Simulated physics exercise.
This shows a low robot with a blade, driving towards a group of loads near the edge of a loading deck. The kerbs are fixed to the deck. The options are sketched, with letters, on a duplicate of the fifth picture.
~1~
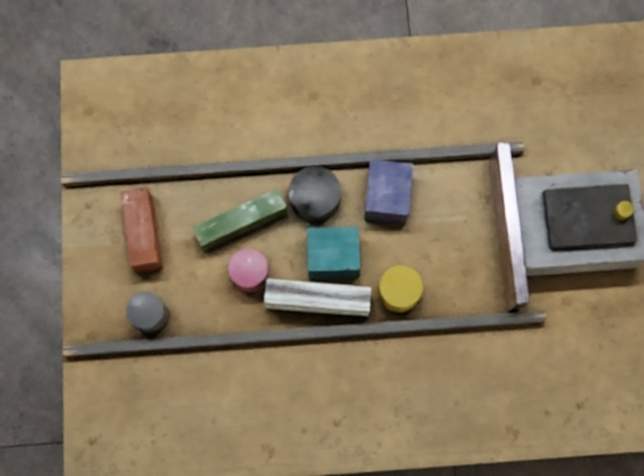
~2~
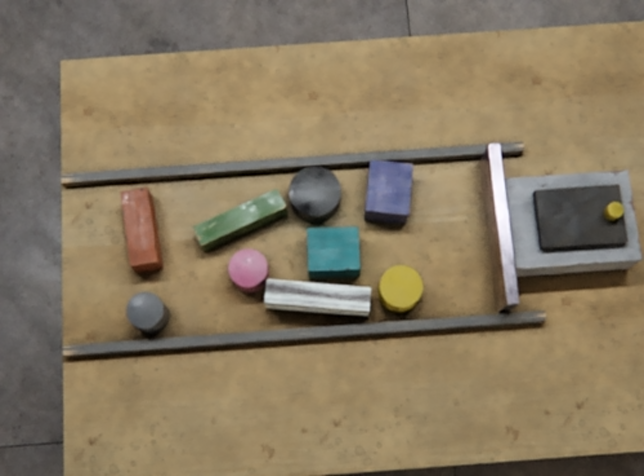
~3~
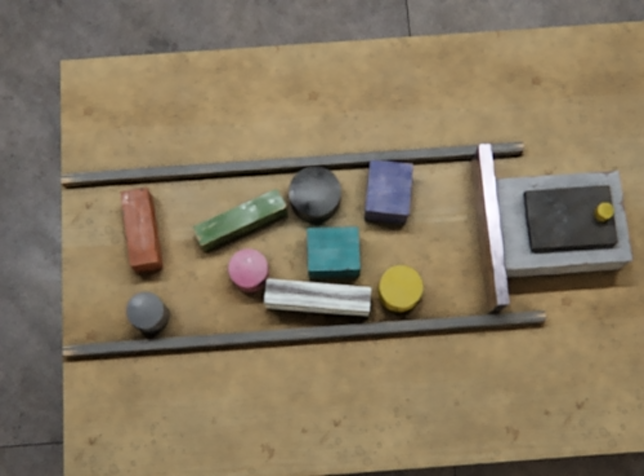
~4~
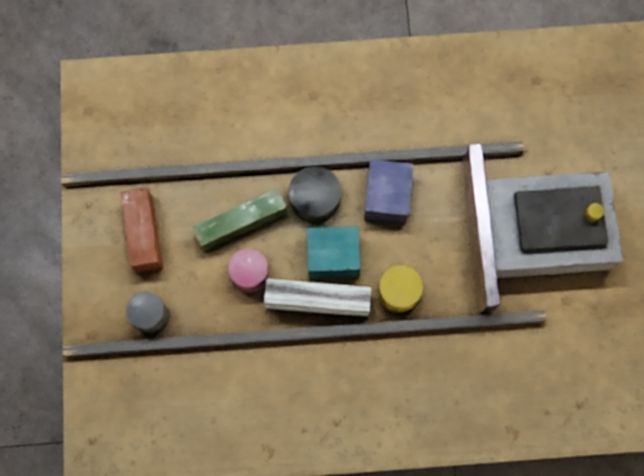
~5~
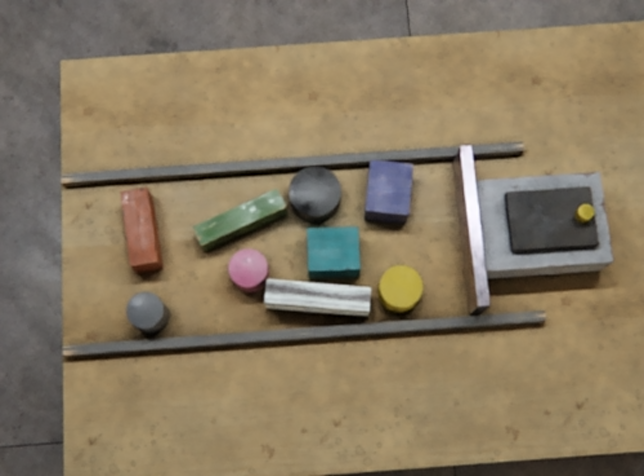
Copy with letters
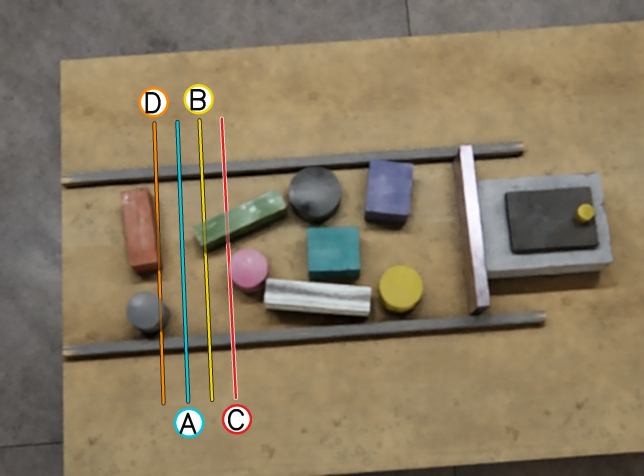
A low grey robot with a wide blade creeping left between two rails towards scattered coloured blocks and canisters, which stay still.
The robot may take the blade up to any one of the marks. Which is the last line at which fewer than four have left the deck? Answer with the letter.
Line D.
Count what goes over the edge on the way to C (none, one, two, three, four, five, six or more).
In all, none.
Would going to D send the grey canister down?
Yes.
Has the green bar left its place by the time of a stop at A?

****************************************

# STATED PROBLEM:
Pictures in the data above should not be copied; transcribe everything else exactly.

# EXERCISE OUTPUT:
Simulated physics exercise.
This shows a low robot with a blade, driving towards a group of loads near the edge of a loading deck. The kerbs are fixed to the deck. The options are sketched, with letters, on a duplicate of the fifth picture.
~1~
~2~
~3~
~4~
~5~
Copy with letters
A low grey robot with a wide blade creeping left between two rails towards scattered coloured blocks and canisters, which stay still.
The robot may take the blade up to any one of the marks. Which is the last line at which fewer than four have left the deck? Answer with the letter.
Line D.
Count what goes over the edge on the way to C (none, one, two, three, four, five, six or more).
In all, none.
Would going to D send the grey canister down?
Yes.
Has the green bar left its place by the time of a stop at A?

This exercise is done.